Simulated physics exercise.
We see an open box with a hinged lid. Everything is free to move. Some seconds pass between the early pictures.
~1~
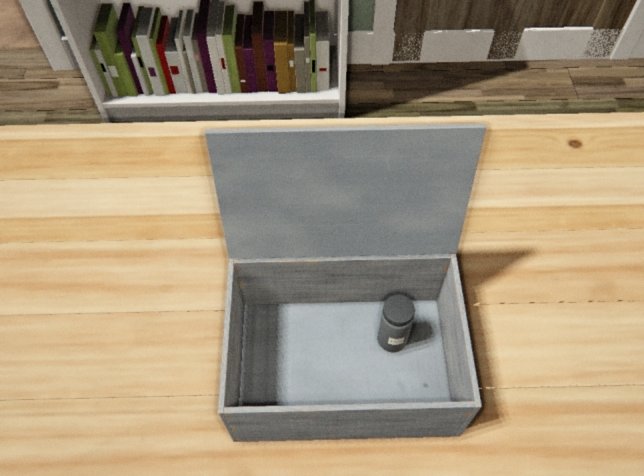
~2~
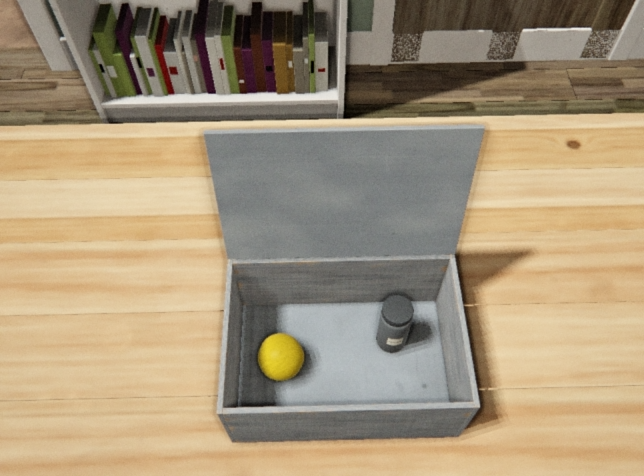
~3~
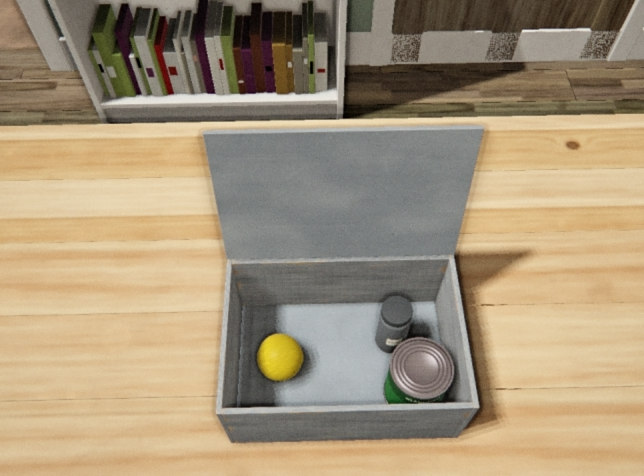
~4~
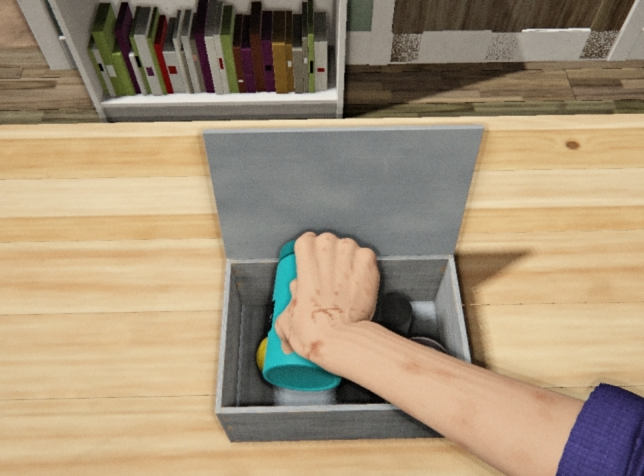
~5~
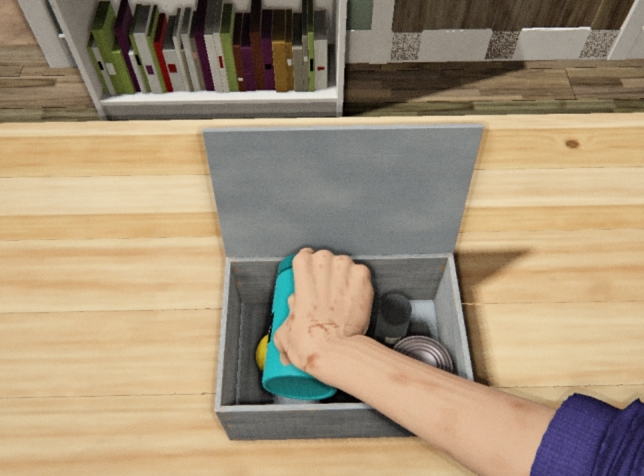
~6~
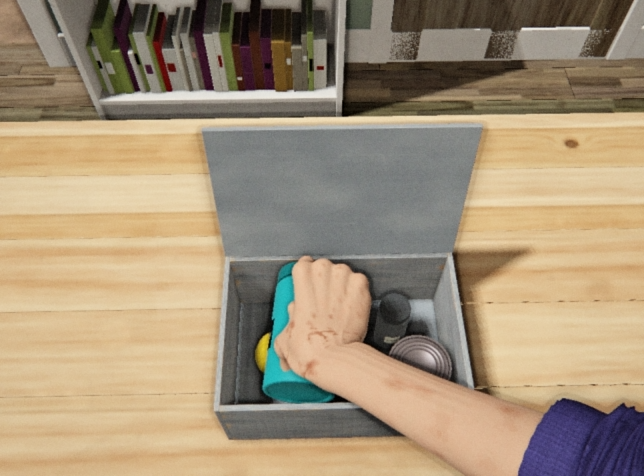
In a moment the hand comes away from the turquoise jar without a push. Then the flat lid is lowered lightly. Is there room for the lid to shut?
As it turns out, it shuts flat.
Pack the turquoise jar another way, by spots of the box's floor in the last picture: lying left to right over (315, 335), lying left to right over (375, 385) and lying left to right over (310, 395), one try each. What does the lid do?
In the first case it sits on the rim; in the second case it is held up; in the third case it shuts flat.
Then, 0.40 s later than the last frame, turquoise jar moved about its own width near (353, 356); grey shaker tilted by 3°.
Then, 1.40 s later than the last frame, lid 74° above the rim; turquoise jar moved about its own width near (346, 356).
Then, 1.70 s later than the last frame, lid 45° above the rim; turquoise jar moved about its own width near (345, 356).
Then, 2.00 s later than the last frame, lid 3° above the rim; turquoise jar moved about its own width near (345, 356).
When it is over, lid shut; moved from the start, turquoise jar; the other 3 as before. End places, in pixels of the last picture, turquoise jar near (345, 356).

=======

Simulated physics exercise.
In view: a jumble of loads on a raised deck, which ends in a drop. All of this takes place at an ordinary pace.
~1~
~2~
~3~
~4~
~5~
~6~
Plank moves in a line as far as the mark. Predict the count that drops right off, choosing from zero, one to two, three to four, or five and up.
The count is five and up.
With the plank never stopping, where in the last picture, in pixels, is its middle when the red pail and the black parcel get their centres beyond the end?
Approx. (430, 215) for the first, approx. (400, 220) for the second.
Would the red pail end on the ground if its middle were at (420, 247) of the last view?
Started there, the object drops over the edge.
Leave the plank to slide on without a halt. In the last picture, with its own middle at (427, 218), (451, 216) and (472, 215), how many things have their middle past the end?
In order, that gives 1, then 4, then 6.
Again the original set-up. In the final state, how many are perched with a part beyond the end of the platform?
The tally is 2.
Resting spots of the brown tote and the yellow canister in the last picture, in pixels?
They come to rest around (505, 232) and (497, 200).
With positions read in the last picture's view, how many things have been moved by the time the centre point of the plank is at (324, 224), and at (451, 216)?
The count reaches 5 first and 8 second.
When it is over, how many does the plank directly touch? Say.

=======

From the line with "With positions read" through the line with "When it is over, how", set down every line exactly and nothing besides.

With positions read in the last picture's view, how many things have been moved by the time the centre point of the plank is at (324, 224), and at (451, 216)?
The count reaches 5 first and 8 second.
When it is over, how many does the plank directly touch? Say.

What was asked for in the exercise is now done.